- GOAL OF THE EXERCISE
Every line below is to be copied exactly, with the pictures left out.

- DATA PROVIDED
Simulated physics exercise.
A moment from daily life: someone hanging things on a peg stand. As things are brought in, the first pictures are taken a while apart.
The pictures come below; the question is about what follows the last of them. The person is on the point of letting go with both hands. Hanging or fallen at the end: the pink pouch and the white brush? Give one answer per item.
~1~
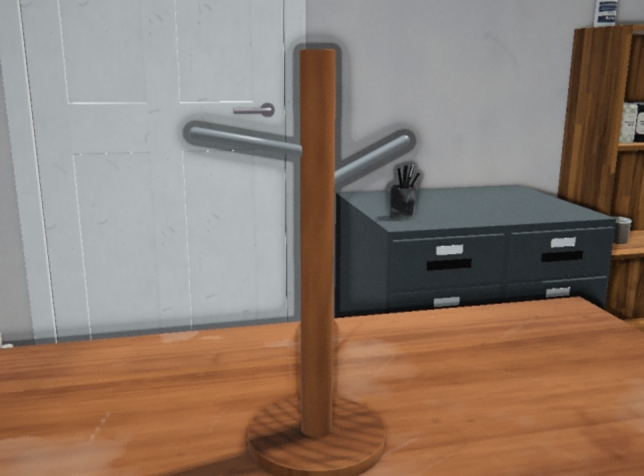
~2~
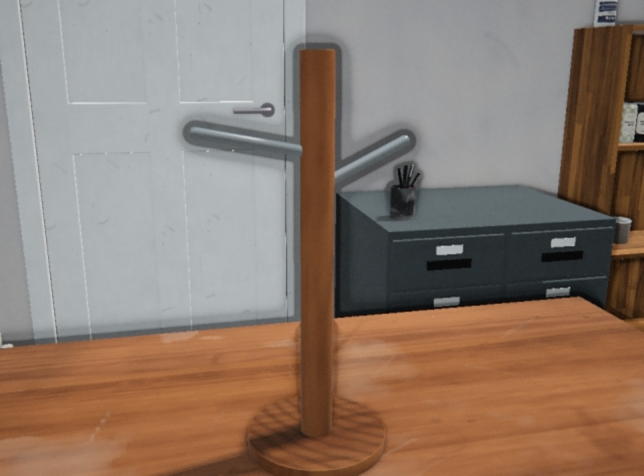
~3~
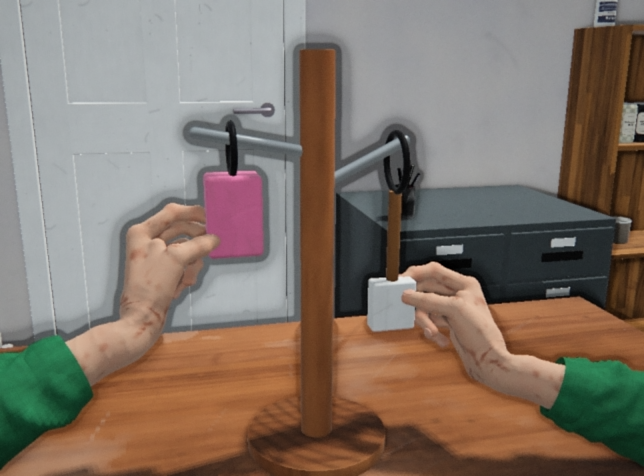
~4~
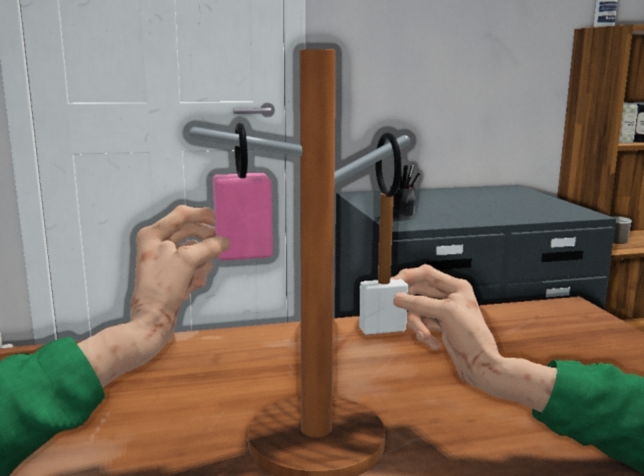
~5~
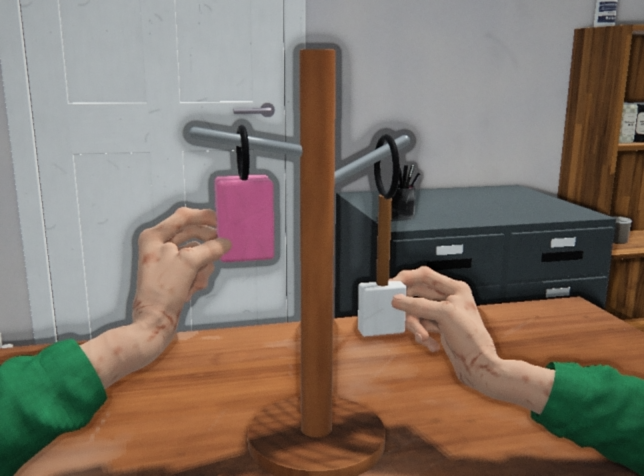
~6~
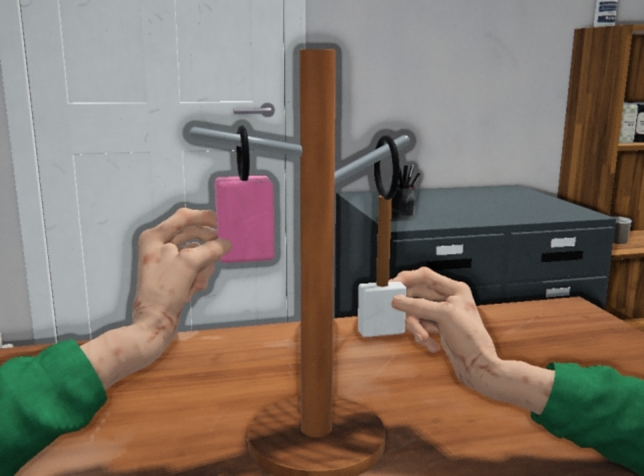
In the end the pink pouch hangs there; the white brush hangs there.
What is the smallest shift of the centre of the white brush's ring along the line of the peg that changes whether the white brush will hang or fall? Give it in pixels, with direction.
Shift it right by roughly 20 pixels.
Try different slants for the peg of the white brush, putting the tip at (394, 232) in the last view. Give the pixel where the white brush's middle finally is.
Near (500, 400).
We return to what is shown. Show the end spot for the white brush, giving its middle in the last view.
Its middle settles near (349, 263) in the last picture.
Then, 0.14 s past the last view, pink pouch at rest near (244, 193); white brush leaning 11° off how it started near (370, 253).
Finally, the pink pouch remains hooked, near (244, 193); the white brush remains hooked, near (349, 263).
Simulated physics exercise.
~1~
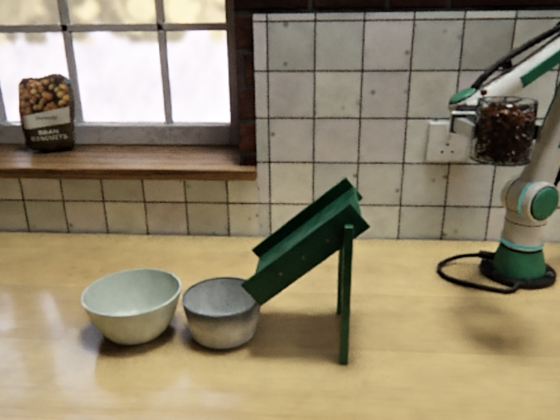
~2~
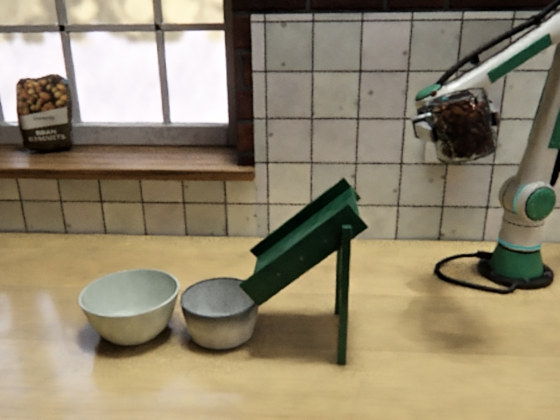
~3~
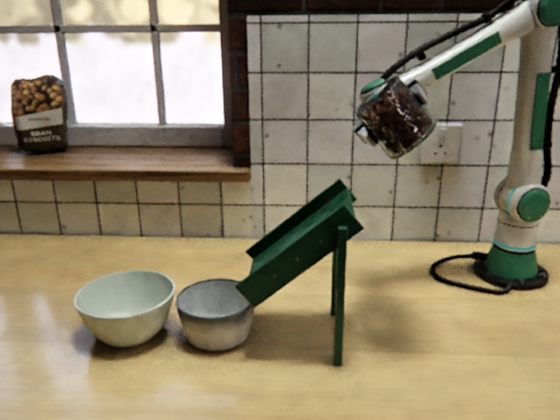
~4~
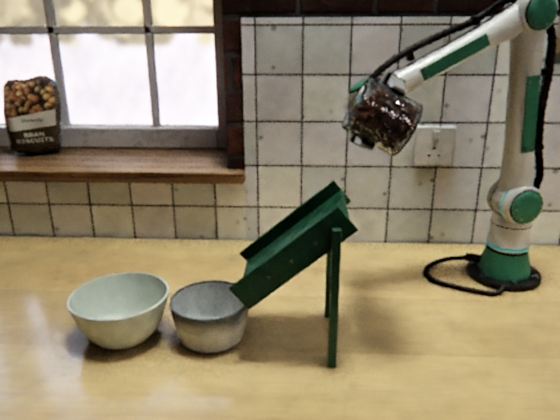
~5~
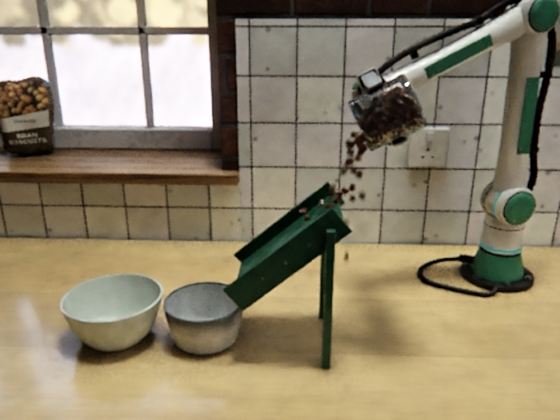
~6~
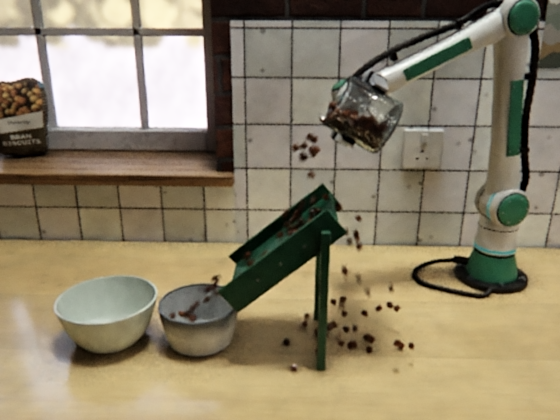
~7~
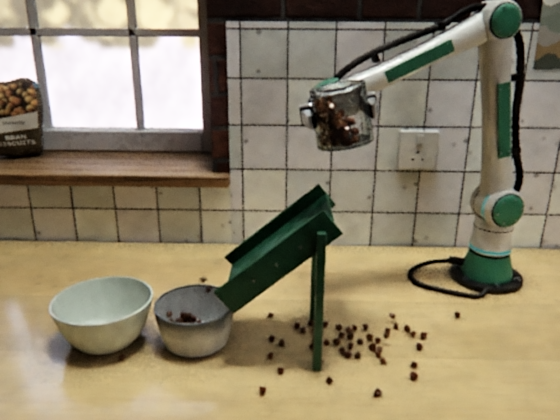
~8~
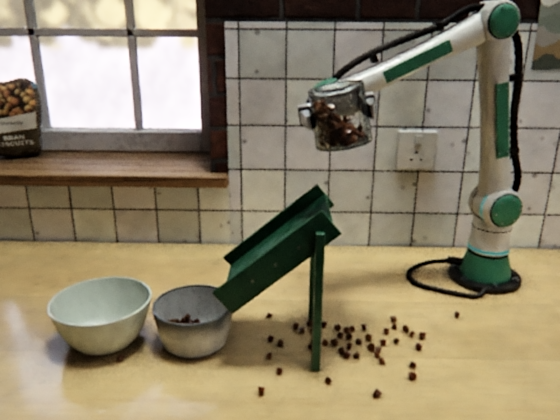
A robot arm swung a clear container of brown pellets left and tipped it over a green chute, sending some sliding into the smaller grey bowl while others scattered across the counter, then straightened it with plenty still inside; the pale green bowl appeared empty.
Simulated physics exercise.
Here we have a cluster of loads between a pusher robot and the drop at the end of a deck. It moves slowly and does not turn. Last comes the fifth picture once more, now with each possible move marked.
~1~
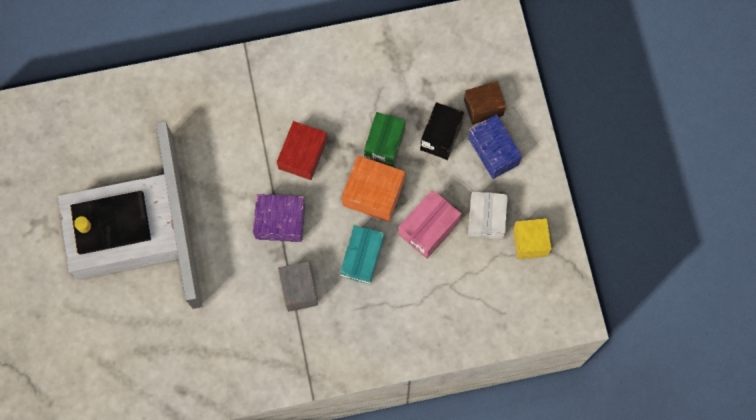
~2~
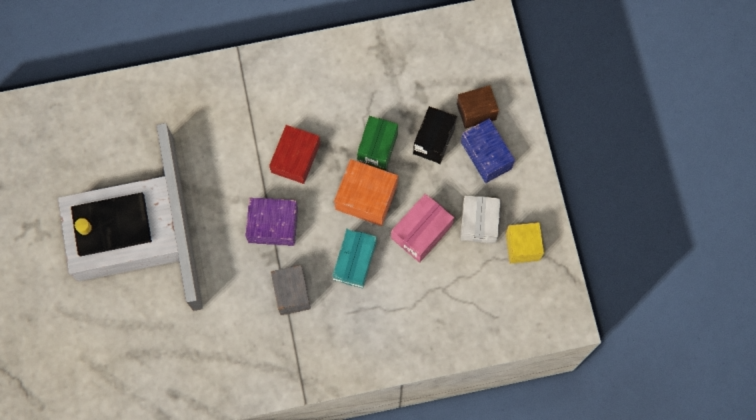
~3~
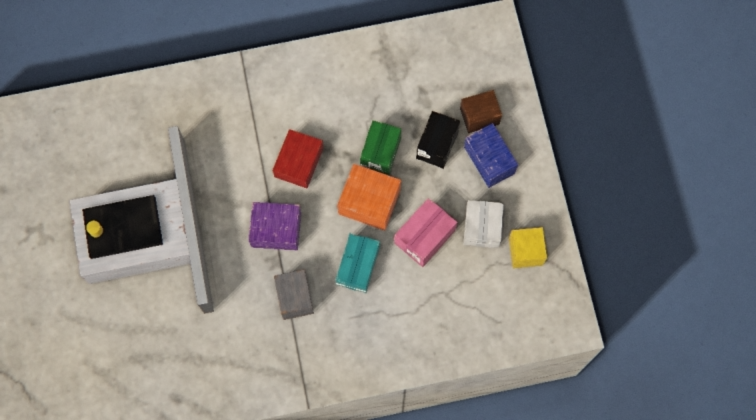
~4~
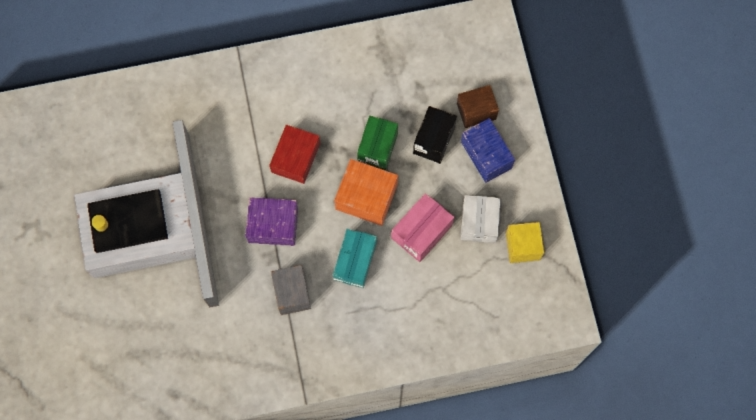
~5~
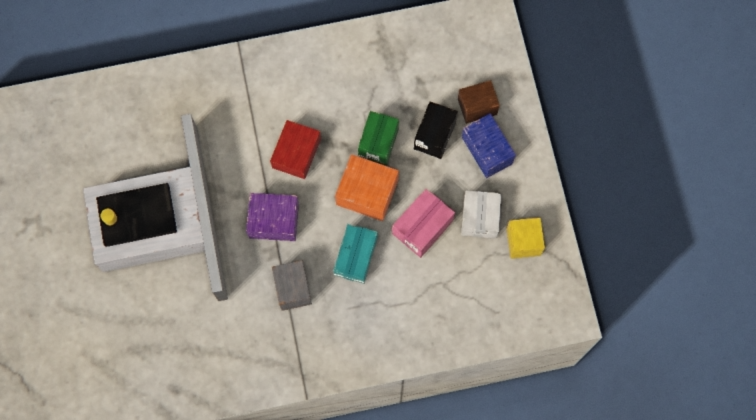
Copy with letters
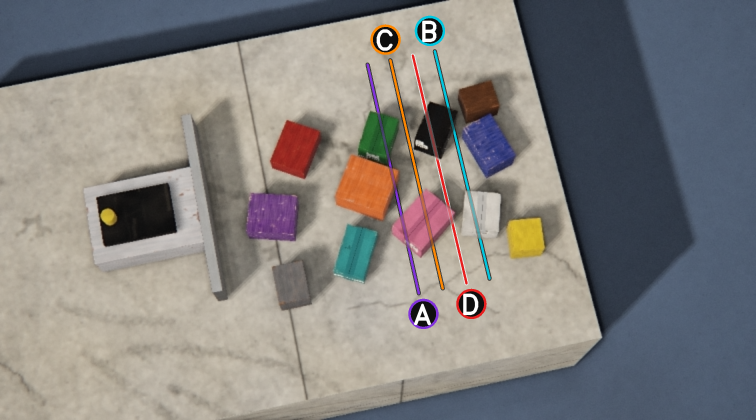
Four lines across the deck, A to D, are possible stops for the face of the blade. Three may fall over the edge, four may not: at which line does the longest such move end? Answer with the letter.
As far as mark B.
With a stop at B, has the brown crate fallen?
Yes.
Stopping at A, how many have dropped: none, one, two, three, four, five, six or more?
The count is none.
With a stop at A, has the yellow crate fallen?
No.
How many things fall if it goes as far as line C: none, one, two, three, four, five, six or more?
The count is none.
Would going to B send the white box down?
Yes.
On the marked copy, A at (393, 176); B at (461, 162); C at (416, 171); D at (439, 166).
Following B. Soon after the start, robot (236, 194); grey crate (331, 287); turquoise box (366, 255).
Later, robot (330, 175); yellow crate (535, 240); brown crate (492, 100).
In the end, robot (401, 161); blue crate over the edge; brown crate over the edge; three fallen.
As for the rest, A is within the limit but short; C is within the limit but short; D is within the limit but short.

- SOLUTION TO THIS EXERCISE
Simulated physics exercise.
A moment from daily life: someone hanging things on a peg stand. As things are brought in, the first pictures are taken a while apart.
The pictures come below; the question is about what follows the last of them. The person is on the point of letting go with both hands. Hanging or fallen at the end: the pink pouch and the white brush? Give one answer per item.
~1~
~2~
~3~
~4~
~5~
~6~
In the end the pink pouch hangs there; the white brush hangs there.
What is the smallest shift of the centre of the white brush's ring along the line of the peg that changes whether the white brush will hang or fall? Give it in pixels, with direction.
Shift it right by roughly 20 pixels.
Try different slants for the peg of the white brush, putting the tip at (394, 232) in the last view. Give the pixel where the white brush's middle finally is.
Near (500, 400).
We return to what is shown. Show the end spot for the white brush, giving its middle in the last view.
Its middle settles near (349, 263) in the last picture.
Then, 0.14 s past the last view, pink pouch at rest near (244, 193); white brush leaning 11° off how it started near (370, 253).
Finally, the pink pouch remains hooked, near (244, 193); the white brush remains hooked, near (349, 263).
Simulated physics exercise.
~1~
~2~
~3~
~4~
~5~
~6~
~7~
~8~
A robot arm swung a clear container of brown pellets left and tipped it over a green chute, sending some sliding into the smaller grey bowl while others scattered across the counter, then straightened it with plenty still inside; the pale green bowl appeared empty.
Simulated physics exercise.
Here we have a cluster of loads between a pusher robot and the drop at the end of a deck. It moves slowly and does not turn. Last comes the fifth picture once more, now with each possible move marked.
~1~
~2~
~3~
~4~
~5~
Copy with letters
Four lines across the deck, A to D, are possible stops for the face of the blade. Three may fall over the edge, four may not: at which line does the longest such move end? Answer with the letter.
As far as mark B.
With a stop at B, has the brown crate fallen?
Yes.
Stopping at A, how many have dropped: none, one, two, three, four, five, six or more?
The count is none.
With a stop at A, has the yellow crate fallen?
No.
How many things fall if it goes as far as line C: none, one, two, three, four, five, six or more?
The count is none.
Would going to B send the white box down?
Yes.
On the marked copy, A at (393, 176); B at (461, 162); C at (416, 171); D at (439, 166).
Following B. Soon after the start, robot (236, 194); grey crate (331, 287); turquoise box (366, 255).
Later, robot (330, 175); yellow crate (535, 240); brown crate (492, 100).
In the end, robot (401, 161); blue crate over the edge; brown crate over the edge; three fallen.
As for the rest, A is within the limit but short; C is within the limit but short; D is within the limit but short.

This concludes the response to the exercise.